How many lines in these records hold the string "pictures"? State only that number.
## Start
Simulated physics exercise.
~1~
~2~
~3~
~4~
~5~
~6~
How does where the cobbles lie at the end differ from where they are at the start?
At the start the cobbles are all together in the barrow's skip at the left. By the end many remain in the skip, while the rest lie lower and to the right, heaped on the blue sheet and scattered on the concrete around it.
## End
## Start
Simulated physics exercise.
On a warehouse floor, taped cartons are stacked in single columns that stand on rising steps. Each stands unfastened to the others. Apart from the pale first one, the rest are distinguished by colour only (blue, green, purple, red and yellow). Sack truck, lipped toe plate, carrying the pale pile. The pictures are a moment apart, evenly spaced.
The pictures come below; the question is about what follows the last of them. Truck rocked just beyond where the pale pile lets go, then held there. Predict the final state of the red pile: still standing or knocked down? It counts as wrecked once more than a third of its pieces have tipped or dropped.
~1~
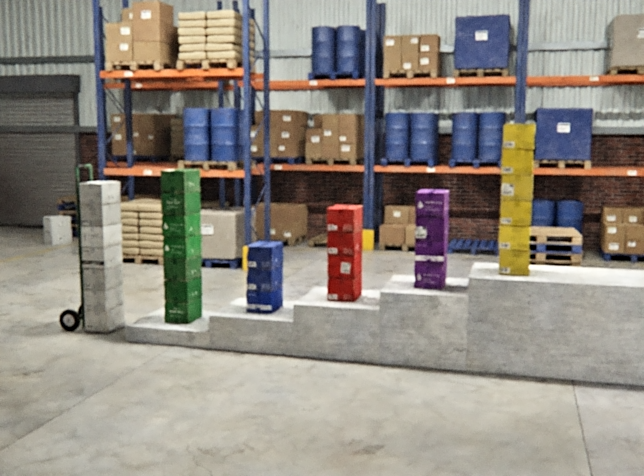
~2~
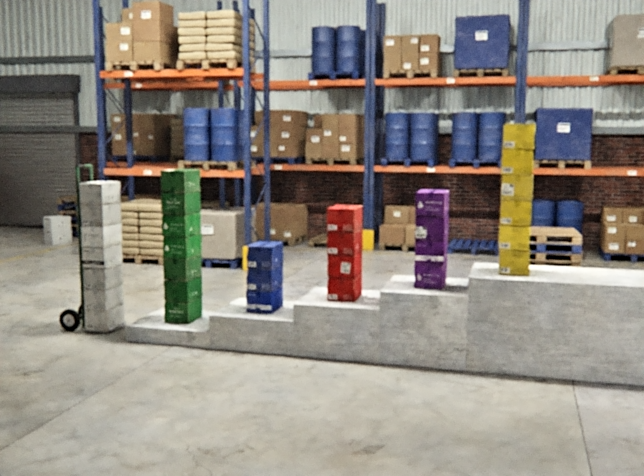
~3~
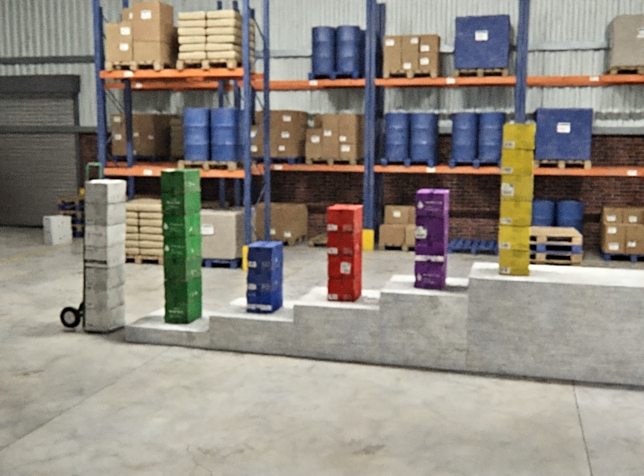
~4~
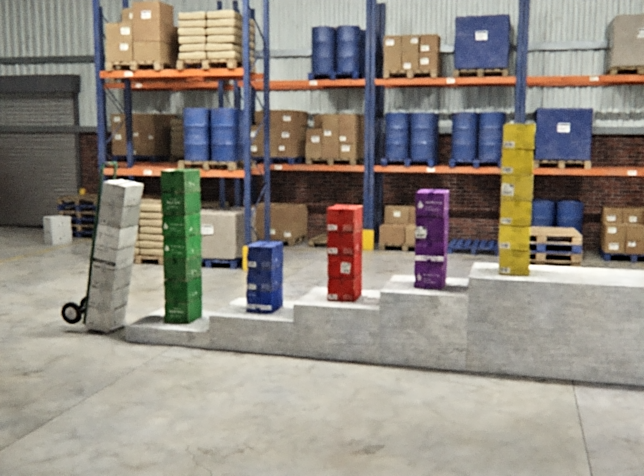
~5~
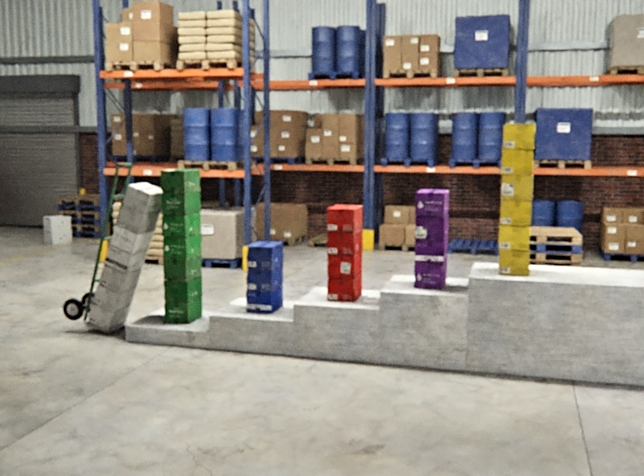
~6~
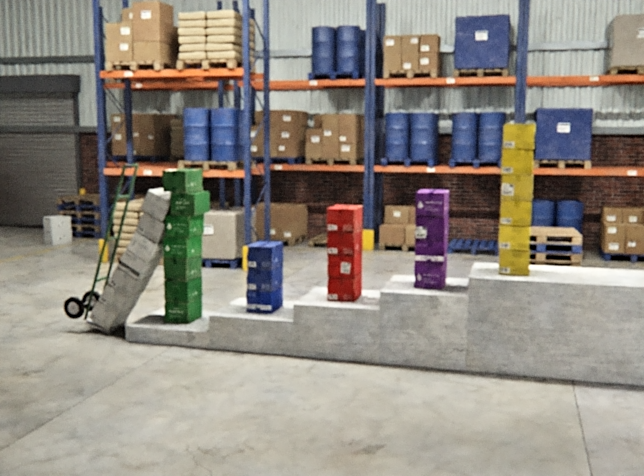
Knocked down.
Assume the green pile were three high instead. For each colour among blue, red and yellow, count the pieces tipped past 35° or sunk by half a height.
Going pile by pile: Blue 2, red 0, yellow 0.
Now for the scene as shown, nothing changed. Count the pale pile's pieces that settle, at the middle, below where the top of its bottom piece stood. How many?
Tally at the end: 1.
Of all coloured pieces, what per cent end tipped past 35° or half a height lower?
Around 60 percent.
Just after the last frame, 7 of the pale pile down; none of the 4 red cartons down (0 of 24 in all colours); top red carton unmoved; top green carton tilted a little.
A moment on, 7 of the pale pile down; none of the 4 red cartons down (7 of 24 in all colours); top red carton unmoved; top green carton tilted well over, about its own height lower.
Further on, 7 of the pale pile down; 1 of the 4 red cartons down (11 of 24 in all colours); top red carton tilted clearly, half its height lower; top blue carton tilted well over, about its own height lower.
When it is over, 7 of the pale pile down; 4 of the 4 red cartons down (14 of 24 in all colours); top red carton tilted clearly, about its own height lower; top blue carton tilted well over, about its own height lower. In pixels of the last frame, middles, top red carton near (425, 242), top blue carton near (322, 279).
## End
Exercise answer:
2